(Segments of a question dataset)
----------

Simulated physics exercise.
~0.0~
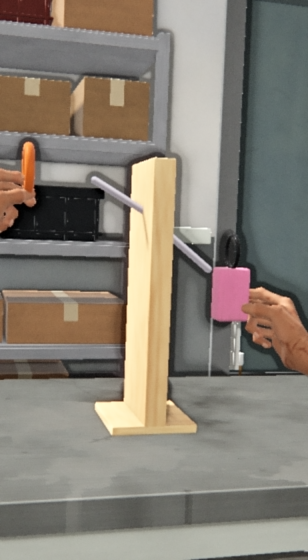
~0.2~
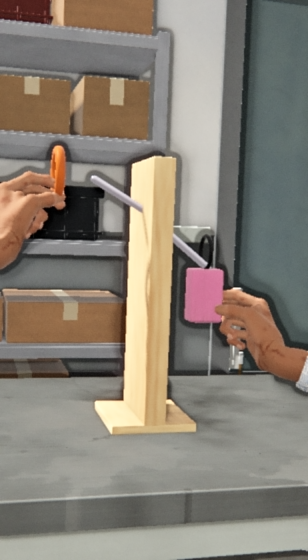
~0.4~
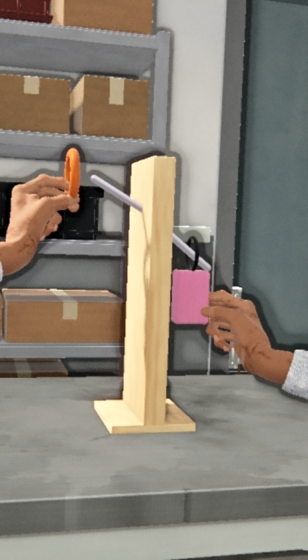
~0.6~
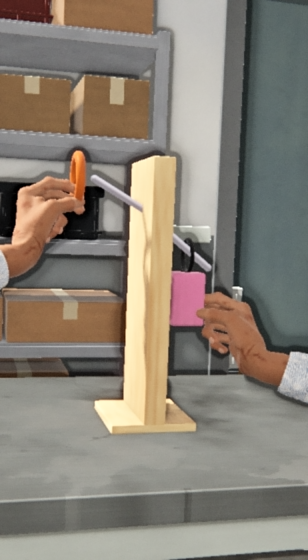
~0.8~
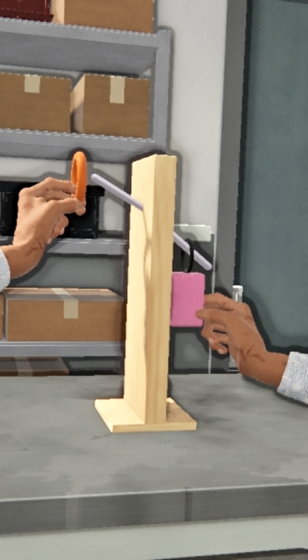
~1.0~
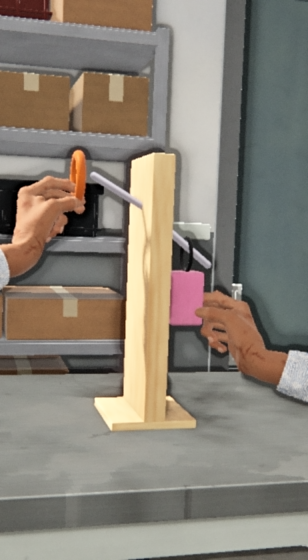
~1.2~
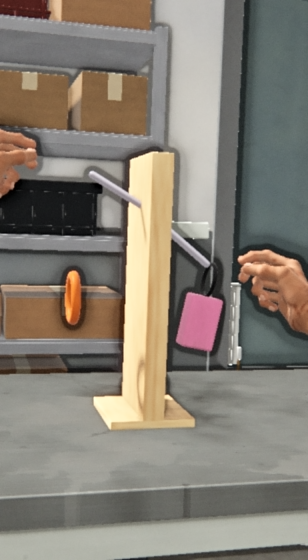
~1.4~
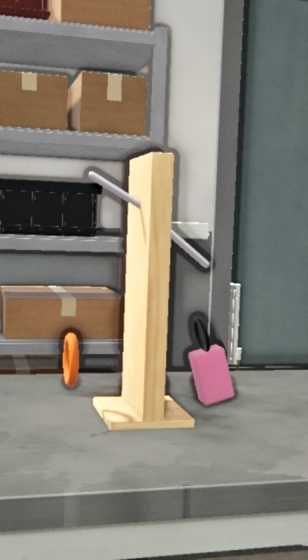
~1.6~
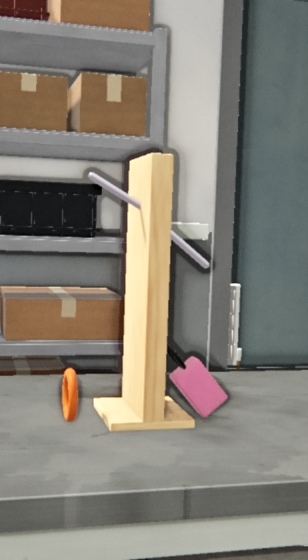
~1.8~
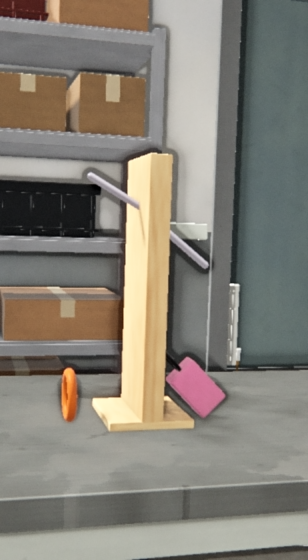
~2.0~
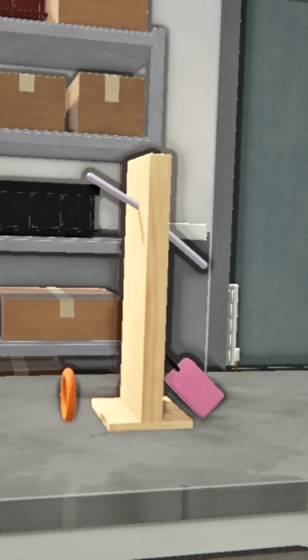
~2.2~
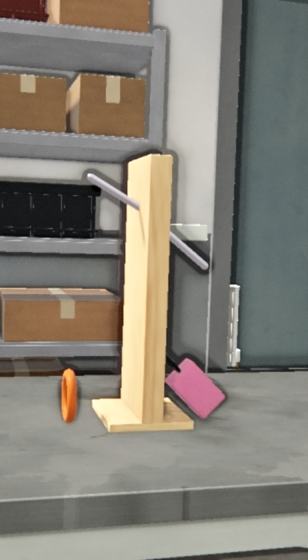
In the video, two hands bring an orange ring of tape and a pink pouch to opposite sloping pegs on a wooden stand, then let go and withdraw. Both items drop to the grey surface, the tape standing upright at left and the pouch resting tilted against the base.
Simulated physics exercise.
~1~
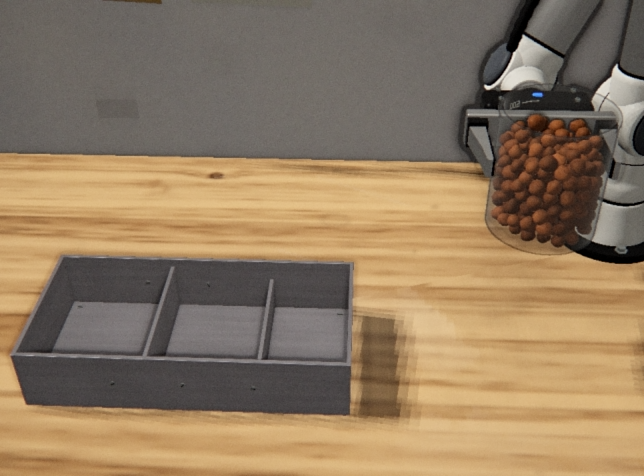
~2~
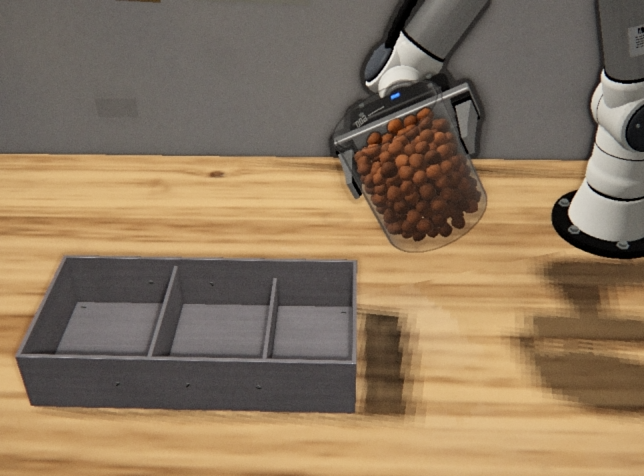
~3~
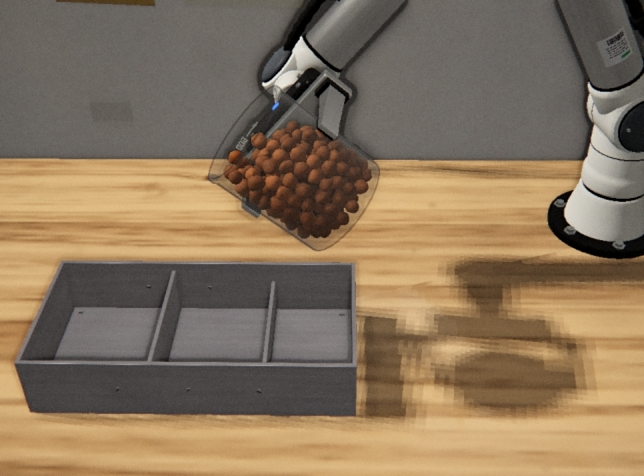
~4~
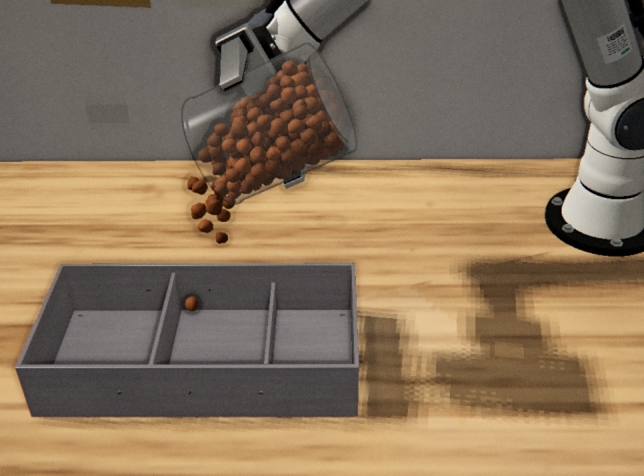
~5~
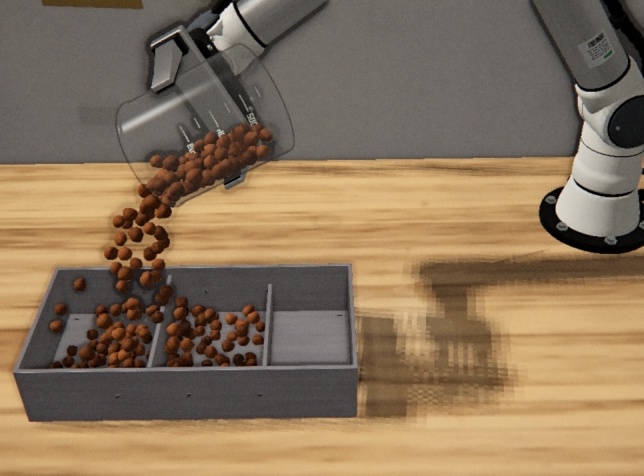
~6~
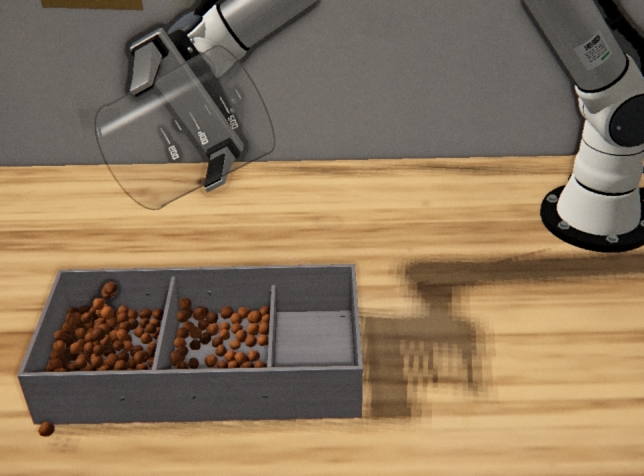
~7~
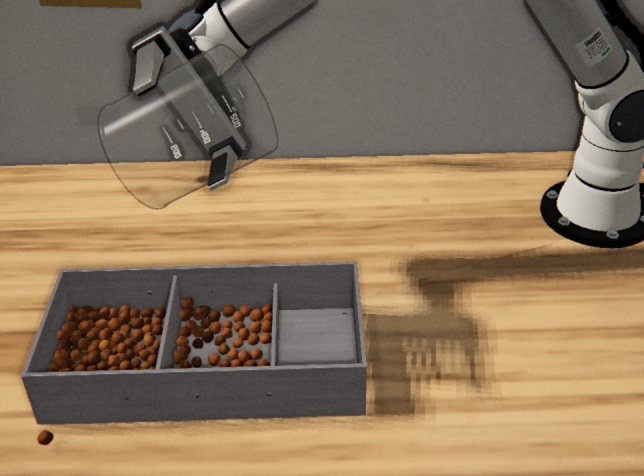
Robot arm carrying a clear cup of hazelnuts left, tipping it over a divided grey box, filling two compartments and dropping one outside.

----------

_AIM_.
Print every entry above again without changing a word, and omit the pictures.

_RESPONSE TO THE EXERCISE_.
Simulated physics exercise.
~0.0~
~0.2~
~0.4~
~0.6~
~0.8~
~1.0~
~1.2~
~1.4~
~1.6~
~1.8~
~2.0~
~2.2~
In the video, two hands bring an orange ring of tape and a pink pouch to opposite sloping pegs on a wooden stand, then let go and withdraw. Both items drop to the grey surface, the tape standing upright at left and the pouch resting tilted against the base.
Simulated physics exercise.
~1~
~2~
~3~
~4~
~5~
~6~
~7~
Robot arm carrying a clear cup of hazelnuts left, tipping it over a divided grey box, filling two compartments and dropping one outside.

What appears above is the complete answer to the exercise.